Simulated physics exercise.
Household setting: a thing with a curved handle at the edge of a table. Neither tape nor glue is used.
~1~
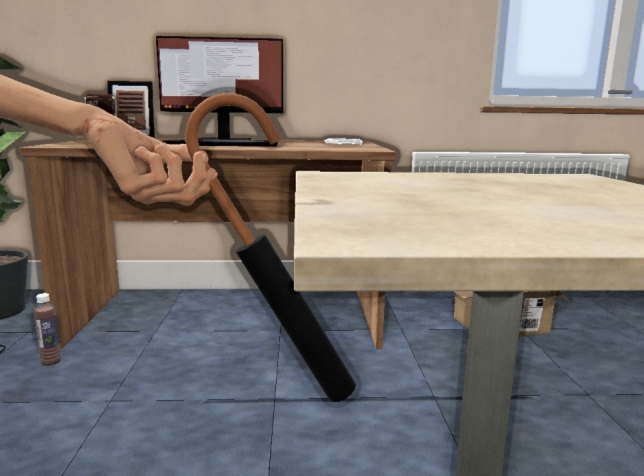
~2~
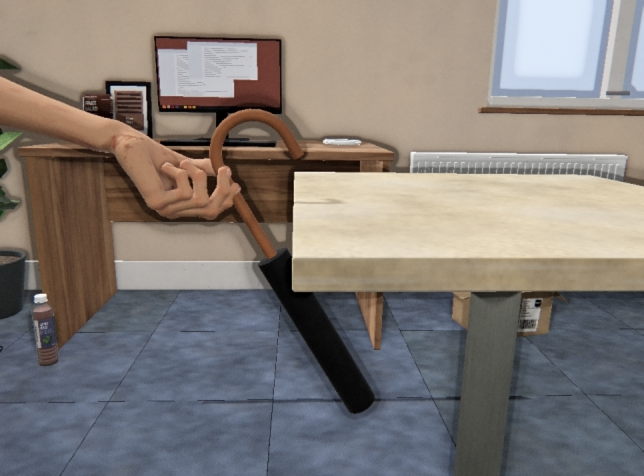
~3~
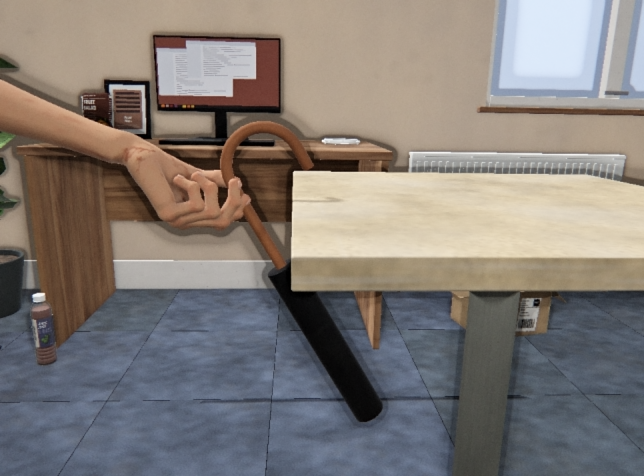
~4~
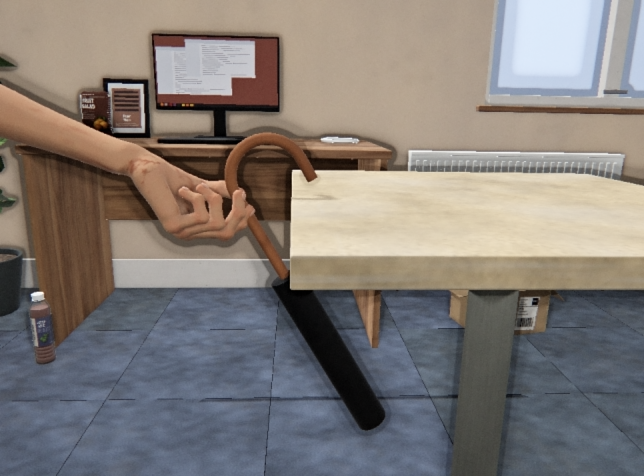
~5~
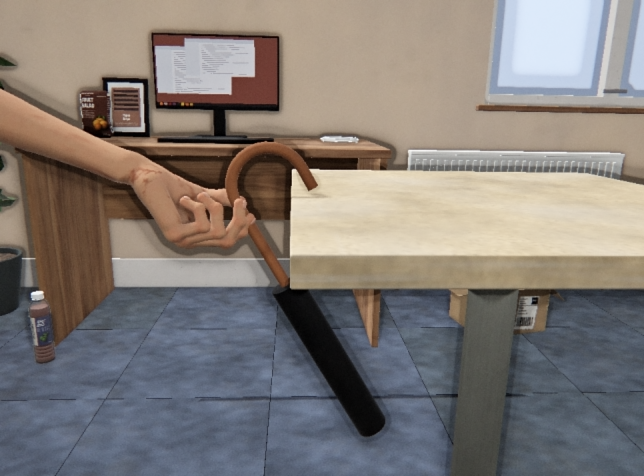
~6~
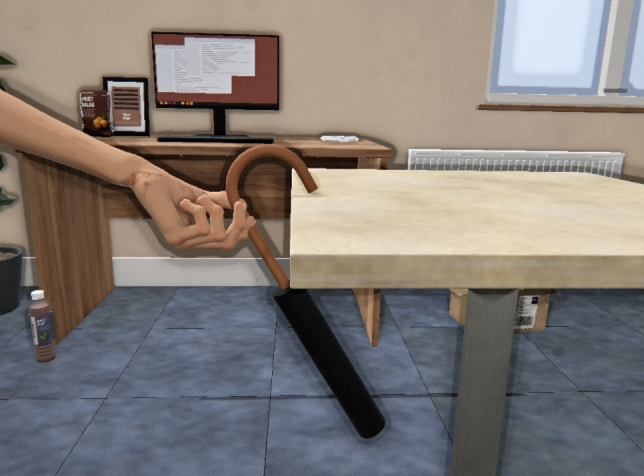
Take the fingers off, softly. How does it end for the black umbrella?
Most likely it keeps its grip on the table.
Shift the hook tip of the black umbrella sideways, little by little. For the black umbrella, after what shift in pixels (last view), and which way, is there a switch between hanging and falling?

********************

PROMPT. Write the lines above out again exactly, without any of their pictures.

EXERCISE RESPONSE.
Simulated physics exercise.
Household setting: a thing with a curved handle at the edge of a table. Neither tape nor glue is used.
~1~
~2~
~3~
~4~
~5~
~6~
Take the fingers off, softly. How does it end for the black umbrella?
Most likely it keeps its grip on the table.
Shift the hook tip of the black umbrella sideways, little by little. For the black umbrella, after what shift in pixels (last view), and which way, is there a switch between hanging and falling?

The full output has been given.